═════ DATASET EXCERPT

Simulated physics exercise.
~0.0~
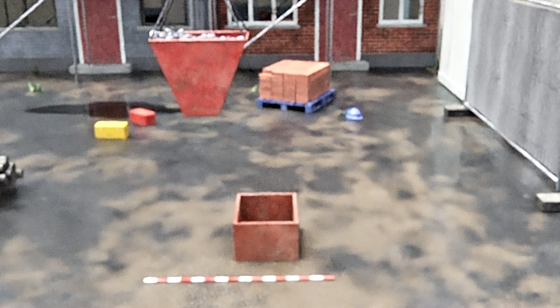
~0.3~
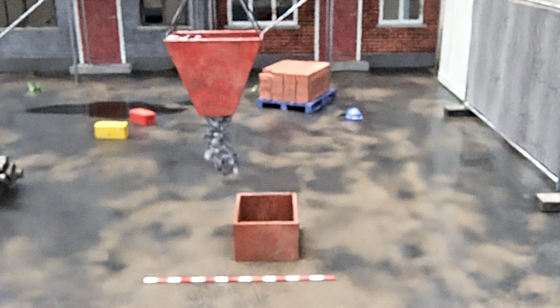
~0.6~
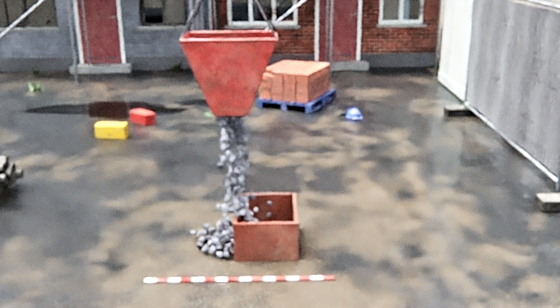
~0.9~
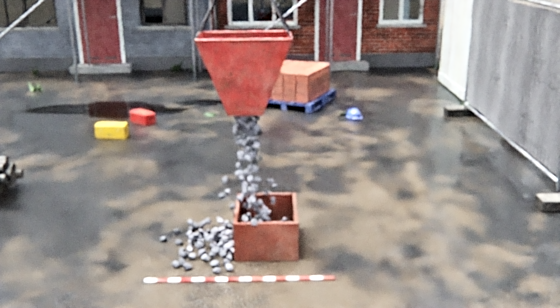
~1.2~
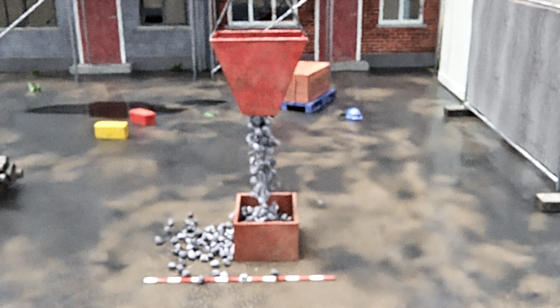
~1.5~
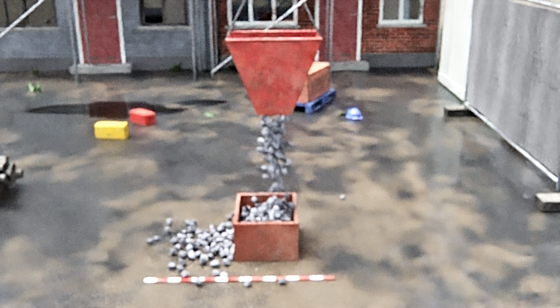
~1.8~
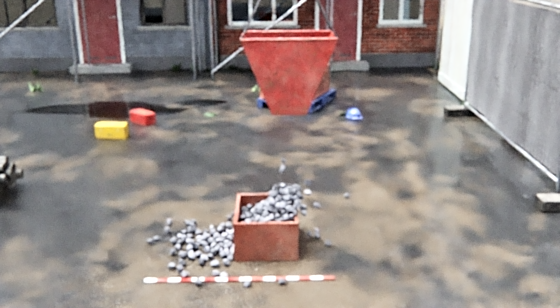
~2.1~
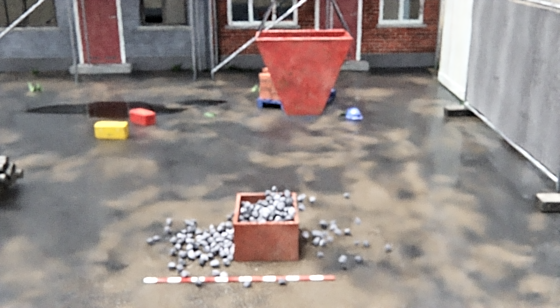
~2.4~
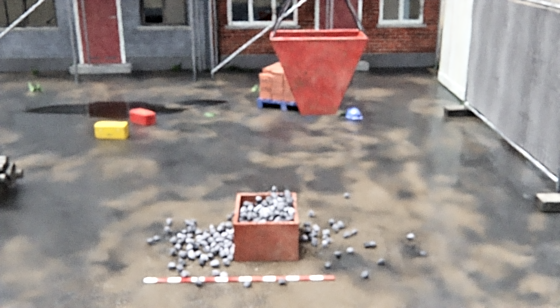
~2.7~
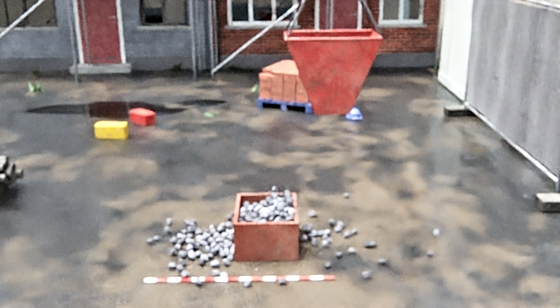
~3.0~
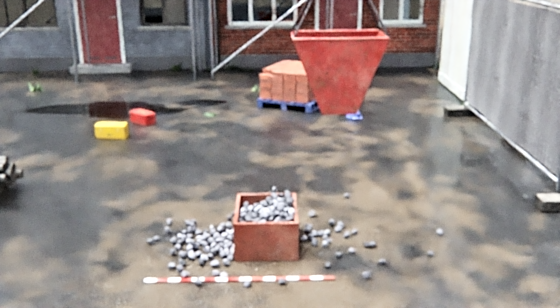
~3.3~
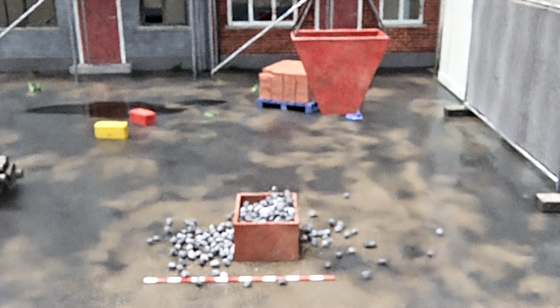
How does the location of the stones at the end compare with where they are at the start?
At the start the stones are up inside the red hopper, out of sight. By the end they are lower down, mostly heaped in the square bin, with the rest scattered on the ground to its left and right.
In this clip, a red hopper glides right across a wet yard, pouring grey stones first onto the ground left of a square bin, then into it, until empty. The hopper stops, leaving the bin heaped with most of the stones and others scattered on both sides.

══════════

DIRECTION
Write out the whole listing exactly, and drop the pictures.

RIGHT ANSWER
Simulated physics exercise.
~0.0~
~0.3~
~0.6~
~0.9~
~1.2~
~1.5~
~1.8~
~2.1~
~2.4~
~2.7~
~3.0~
~3.3~
How does the location of the stones at the end compare with where they are at the start?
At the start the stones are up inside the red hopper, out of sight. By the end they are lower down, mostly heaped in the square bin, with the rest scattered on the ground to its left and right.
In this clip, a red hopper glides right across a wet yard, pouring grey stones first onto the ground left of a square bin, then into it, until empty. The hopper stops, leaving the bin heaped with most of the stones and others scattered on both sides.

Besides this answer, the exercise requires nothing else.